» **Exercise details**
Keep every line where the word "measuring" appears; drop the rest.

>> BEGIN

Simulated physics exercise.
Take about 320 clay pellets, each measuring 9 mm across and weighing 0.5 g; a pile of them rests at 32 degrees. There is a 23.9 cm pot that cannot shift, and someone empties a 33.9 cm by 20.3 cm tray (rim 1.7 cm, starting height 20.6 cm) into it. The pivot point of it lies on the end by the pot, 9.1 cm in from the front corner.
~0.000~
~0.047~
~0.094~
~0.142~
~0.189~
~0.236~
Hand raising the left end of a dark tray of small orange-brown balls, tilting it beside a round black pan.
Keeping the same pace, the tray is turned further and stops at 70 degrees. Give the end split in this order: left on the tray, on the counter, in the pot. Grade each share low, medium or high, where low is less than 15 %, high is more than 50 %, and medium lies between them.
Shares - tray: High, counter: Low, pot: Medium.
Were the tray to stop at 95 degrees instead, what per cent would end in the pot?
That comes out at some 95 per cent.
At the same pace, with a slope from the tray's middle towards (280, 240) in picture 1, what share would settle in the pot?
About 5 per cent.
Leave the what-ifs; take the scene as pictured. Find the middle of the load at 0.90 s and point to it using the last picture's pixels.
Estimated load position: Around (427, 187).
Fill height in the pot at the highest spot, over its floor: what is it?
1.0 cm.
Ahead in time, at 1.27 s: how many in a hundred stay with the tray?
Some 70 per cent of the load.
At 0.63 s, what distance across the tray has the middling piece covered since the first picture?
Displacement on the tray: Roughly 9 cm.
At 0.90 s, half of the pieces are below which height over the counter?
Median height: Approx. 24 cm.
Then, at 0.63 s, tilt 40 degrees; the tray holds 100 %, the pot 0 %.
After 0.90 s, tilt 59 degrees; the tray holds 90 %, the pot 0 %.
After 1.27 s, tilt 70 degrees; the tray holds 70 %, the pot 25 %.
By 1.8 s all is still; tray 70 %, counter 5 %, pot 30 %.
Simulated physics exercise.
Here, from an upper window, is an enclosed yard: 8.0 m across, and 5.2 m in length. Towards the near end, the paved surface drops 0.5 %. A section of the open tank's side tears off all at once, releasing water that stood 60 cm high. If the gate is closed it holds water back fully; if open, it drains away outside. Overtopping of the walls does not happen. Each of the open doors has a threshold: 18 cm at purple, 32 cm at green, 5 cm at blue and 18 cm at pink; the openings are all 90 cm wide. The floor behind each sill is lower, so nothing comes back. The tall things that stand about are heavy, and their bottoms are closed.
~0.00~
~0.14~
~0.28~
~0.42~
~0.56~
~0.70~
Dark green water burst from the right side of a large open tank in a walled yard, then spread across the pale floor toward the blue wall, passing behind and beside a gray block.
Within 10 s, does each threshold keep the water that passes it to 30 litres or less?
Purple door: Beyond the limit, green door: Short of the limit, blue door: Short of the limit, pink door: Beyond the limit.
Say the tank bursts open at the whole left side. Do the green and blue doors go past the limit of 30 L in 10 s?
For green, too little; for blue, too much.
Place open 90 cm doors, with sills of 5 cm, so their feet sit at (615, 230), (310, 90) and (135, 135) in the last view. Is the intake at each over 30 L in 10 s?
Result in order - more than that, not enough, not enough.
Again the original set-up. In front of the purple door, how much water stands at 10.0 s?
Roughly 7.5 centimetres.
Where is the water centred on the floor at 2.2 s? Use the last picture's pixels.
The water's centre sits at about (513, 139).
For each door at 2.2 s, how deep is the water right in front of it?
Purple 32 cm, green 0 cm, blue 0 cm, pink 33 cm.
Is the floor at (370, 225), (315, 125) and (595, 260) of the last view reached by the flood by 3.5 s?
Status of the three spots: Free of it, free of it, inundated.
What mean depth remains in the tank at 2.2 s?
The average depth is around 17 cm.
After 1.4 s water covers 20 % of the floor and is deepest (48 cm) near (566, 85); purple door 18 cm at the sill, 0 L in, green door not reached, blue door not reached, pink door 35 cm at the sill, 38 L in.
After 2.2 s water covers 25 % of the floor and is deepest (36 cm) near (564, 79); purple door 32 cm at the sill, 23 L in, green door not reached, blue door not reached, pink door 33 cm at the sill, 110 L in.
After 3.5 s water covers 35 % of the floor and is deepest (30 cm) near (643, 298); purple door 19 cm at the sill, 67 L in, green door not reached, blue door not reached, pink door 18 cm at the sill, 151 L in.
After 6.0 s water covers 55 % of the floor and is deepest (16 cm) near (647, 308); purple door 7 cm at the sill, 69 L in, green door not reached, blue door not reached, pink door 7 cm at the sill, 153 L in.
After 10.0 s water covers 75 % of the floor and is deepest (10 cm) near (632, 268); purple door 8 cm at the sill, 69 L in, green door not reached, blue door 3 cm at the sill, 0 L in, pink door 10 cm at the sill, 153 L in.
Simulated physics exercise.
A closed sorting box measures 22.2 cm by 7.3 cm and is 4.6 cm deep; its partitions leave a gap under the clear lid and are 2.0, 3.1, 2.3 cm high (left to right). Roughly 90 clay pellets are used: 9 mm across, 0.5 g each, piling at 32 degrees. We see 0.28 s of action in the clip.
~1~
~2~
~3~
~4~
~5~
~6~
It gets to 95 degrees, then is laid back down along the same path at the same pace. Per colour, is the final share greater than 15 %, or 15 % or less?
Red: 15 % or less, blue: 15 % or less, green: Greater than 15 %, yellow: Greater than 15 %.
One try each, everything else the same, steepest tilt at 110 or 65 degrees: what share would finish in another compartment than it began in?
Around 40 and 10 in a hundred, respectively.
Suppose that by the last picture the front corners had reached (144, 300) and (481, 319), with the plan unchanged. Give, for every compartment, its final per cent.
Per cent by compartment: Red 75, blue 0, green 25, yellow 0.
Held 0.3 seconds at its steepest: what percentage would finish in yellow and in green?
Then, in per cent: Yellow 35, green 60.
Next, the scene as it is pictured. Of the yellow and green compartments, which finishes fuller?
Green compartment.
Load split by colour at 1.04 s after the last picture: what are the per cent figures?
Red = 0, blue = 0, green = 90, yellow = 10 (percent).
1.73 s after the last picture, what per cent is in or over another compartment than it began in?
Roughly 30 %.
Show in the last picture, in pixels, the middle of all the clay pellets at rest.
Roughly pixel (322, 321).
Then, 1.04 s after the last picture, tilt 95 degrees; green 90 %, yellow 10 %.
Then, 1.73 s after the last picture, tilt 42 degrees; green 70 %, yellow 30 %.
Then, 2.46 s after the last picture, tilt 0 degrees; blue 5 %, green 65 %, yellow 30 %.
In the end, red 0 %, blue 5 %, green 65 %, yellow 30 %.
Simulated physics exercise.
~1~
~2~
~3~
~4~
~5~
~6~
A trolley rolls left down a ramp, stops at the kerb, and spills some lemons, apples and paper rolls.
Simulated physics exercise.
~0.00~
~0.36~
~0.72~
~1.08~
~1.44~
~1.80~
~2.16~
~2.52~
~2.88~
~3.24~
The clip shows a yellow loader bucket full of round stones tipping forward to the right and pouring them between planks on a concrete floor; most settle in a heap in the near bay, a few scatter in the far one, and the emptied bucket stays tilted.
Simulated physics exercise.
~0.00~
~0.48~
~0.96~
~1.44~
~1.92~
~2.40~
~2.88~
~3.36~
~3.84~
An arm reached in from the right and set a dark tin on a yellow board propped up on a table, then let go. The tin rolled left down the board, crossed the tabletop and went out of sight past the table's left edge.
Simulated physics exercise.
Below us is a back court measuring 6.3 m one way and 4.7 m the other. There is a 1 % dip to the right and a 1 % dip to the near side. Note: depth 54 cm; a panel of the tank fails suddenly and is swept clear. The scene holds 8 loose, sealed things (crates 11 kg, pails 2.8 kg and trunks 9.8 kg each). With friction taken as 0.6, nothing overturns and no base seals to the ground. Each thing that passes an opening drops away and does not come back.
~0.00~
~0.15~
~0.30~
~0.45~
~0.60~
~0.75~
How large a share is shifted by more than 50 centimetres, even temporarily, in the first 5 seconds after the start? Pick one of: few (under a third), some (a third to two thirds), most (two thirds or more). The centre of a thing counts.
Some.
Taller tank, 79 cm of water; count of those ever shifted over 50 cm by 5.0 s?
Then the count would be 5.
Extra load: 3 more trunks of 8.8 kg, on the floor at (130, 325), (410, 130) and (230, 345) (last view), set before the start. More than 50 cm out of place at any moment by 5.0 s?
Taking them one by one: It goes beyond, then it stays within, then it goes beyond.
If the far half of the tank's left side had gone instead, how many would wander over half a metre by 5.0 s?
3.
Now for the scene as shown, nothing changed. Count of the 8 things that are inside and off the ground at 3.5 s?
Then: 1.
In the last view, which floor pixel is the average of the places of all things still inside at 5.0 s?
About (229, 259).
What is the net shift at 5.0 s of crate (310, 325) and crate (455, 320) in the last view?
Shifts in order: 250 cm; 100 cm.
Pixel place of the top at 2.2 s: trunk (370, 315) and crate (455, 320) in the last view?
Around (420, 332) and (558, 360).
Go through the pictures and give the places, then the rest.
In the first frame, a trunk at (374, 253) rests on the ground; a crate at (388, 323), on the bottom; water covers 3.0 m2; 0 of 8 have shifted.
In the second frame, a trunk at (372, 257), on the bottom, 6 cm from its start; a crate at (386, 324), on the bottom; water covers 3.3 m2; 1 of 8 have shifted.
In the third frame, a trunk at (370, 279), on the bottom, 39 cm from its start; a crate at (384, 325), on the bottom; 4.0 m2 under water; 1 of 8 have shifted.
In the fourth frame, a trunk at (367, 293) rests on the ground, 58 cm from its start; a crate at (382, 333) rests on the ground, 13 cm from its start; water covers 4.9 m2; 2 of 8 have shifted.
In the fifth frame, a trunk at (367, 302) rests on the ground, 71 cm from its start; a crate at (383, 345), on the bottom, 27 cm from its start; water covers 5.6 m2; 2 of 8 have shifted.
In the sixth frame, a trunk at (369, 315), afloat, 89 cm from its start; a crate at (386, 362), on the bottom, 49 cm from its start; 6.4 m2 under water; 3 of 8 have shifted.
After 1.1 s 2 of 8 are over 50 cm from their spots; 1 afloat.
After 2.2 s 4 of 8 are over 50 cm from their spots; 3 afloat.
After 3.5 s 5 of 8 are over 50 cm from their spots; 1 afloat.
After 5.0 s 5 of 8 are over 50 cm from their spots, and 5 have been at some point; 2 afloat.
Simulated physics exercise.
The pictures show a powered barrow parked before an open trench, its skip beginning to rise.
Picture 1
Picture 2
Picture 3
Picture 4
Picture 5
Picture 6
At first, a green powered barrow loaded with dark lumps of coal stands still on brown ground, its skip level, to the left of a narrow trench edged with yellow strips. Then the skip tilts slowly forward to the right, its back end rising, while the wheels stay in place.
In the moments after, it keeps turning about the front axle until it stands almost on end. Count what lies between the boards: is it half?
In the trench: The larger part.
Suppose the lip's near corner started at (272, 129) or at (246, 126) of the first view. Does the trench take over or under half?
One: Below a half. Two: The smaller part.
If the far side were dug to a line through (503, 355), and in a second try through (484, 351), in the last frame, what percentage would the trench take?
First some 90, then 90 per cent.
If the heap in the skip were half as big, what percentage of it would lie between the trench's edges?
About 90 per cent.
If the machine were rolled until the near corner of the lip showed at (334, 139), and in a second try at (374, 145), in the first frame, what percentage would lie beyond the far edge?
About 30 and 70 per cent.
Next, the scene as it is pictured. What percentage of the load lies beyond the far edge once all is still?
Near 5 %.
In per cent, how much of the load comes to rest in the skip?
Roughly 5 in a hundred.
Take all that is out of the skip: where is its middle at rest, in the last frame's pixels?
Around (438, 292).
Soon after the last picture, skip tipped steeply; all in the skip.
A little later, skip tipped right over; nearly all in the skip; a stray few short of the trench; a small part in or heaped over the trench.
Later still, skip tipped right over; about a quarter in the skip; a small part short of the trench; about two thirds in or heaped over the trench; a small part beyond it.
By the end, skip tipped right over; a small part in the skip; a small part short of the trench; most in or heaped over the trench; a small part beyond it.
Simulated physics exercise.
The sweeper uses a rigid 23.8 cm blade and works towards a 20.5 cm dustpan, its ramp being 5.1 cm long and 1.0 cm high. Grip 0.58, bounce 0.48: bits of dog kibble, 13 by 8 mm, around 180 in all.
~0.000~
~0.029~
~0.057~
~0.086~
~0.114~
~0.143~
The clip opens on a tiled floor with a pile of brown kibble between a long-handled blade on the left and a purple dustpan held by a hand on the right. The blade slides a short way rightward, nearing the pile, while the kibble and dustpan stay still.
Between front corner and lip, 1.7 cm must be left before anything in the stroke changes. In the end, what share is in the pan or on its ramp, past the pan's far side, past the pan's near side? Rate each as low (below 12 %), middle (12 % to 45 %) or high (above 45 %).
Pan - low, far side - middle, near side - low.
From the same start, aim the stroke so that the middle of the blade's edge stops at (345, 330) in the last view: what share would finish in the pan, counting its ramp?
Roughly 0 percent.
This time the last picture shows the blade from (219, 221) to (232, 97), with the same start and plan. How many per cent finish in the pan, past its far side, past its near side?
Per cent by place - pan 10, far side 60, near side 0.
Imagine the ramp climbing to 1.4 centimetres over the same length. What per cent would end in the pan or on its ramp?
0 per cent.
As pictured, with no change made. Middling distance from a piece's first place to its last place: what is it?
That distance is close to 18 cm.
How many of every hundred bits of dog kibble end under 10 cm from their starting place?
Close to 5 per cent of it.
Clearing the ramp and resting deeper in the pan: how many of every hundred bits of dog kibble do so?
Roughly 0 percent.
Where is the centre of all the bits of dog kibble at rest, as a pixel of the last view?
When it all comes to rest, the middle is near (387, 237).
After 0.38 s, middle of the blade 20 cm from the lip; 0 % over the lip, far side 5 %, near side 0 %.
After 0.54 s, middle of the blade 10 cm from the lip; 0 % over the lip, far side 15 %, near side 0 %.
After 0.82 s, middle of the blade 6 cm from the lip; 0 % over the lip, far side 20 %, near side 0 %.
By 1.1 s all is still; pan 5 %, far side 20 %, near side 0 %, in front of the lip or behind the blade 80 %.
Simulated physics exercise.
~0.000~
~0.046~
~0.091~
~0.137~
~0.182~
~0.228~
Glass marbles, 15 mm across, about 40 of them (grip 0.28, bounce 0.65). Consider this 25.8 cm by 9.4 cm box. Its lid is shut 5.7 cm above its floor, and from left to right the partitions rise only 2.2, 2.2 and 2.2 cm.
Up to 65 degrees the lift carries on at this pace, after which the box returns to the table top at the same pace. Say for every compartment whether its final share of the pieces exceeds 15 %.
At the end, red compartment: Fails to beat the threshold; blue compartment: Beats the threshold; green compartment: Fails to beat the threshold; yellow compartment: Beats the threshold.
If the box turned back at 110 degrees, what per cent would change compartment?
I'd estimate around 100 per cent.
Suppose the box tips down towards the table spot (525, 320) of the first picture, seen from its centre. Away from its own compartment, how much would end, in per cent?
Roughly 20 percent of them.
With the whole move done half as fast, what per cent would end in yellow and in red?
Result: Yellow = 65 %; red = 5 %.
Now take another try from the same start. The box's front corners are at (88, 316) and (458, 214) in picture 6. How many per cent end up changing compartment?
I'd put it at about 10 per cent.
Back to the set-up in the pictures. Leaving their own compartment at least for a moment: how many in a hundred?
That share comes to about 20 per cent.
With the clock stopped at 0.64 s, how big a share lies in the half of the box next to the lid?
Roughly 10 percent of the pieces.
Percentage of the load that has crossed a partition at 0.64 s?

>> END

» **Exercise response**
Take about 320 clay pellets, each measuring 9 mm across and weighing 0.5 g; a pile of them rests at 32 degrees. There is a 23.9 cm pot that cannot shift, and someone empties a 33.9 cm by 20.3 cm tray (rim 1.7 cm, starting height 20.6 cm) into it. The pivot point of it lies on the end by the pot, 9.1 cm in from the front corner.
Below us is a back court measuring 6.3 m one way and 4.7 m the other. There is a 1 % dip to the right and a 1 % dip to the near side. Note: depth 54 cm; a panel of the tank fails suddenly and is swept clear. The scene holds 8 loose, sealed things (crates 11 kg, pails 2.8 kg and trunks 9.8 kg each). With friction taken as 0.6, nothing overturns and no base seals to the ground. Each thing that passes an opening drops away and does not come back.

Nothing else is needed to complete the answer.